_Problem to work on_
Please write out the complete listing that follows, exactly as it reads.

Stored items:
==============================

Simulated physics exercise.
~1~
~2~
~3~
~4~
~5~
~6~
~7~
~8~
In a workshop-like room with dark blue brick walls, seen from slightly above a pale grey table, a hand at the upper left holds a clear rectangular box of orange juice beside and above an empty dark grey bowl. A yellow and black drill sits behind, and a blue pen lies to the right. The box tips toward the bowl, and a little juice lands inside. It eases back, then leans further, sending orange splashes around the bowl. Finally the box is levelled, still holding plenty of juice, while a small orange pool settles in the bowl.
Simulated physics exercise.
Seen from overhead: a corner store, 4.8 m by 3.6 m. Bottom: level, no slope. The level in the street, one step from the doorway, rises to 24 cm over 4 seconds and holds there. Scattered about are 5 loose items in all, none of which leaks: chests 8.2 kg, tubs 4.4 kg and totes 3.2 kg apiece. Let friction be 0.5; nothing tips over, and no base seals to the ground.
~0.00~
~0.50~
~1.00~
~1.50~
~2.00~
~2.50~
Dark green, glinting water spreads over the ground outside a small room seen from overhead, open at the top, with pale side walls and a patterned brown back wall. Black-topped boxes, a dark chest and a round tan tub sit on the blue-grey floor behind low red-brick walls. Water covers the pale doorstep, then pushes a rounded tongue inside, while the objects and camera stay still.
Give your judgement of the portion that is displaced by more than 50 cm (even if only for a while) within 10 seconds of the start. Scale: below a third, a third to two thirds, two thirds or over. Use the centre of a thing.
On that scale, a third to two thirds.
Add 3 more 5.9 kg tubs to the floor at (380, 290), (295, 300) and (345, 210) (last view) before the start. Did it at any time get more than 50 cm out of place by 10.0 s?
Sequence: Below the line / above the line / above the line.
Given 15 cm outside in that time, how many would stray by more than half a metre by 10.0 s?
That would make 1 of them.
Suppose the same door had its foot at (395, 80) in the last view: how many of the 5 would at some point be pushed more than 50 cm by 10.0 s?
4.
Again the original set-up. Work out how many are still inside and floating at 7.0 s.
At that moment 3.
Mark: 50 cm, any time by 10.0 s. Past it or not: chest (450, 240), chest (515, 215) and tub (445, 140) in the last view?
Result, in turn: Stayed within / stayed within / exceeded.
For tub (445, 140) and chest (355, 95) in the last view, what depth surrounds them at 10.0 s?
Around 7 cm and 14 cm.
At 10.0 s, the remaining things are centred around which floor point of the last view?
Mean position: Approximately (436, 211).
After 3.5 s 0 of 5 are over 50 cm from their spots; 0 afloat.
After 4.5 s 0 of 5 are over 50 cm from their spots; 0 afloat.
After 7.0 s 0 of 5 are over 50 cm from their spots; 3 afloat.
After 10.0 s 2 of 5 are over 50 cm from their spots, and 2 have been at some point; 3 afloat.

==============================

_Worked answer_
Simulated physics exercise.
~1~
~2~
~3~
~4~
~5~
~6~
~7~
~8~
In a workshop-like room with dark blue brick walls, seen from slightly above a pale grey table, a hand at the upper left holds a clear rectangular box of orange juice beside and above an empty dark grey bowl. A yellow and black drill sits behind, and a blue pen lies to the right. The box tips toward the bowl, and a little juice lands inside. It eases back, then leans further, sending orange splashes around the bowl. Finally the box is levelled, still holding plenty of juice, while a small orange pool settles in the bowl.
Simulated physics exercise.
Seen from overhead: a corner store, 4.8 m by 3.6 m. Bottom: level, no slope. The level in the street, one step from the doorway, rises to 24 cm over 4 seconds and holds there. Scattered about are 5 loose items in all, none of which leaks: chests 8.2 kg, tubs 4.4 kg and totes 3.2 kg apiece. Let friction be 0.5; nothing tips over, and no base seals to the ground.
~0.00~
~0.50~
~1.00~
~1.50~
~2.00~
~2.50~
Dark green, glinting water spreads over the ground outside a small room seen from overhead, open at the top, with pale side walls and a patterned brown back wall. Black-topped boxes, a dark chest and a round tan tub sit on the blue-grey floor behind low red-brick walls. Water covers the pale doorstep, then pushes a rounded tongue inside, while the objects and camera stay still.
Give your judgement of the portion that is displaced by more than 50 cm (even if only for a while) within 10 seconds of the start. Scale: below a third, a third to two thirds, two thirds or over. Use the centre of a thing.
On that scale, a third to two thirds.
Add 3 more 5.9 kg tubs to the floor at (380, 290), (295, 300) and (345, 210) (last view) before the start. Did it at any time get more than 50 cm out of place by 10.0 s?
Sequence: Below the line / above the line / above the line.
Given 15 cm outside in that time, how many would stray by more than half a metre by 10.0 s?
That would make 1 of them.
Suppose the same door had its foot at (395, 80) in the last view: how many of the 5 would at some point be pushed more than 50 cm by 10.0 s?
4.
Again the original set-up. Work out how many are still inside and floating at 7.0 s.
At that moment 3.
Mark: 50 cm, any time by 10.0 s. Past it or not: chest (450, 240), chest (515, 215) and tub (445, 140) in the last view?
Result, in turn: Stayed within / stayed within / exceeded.
For tub (445, 140) and chest (355, 95) in the last view, what depth surrounds them at 10.0 s?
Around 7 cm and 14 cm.
At 10.0 s, the remaining things are centred around which floor point of the last view?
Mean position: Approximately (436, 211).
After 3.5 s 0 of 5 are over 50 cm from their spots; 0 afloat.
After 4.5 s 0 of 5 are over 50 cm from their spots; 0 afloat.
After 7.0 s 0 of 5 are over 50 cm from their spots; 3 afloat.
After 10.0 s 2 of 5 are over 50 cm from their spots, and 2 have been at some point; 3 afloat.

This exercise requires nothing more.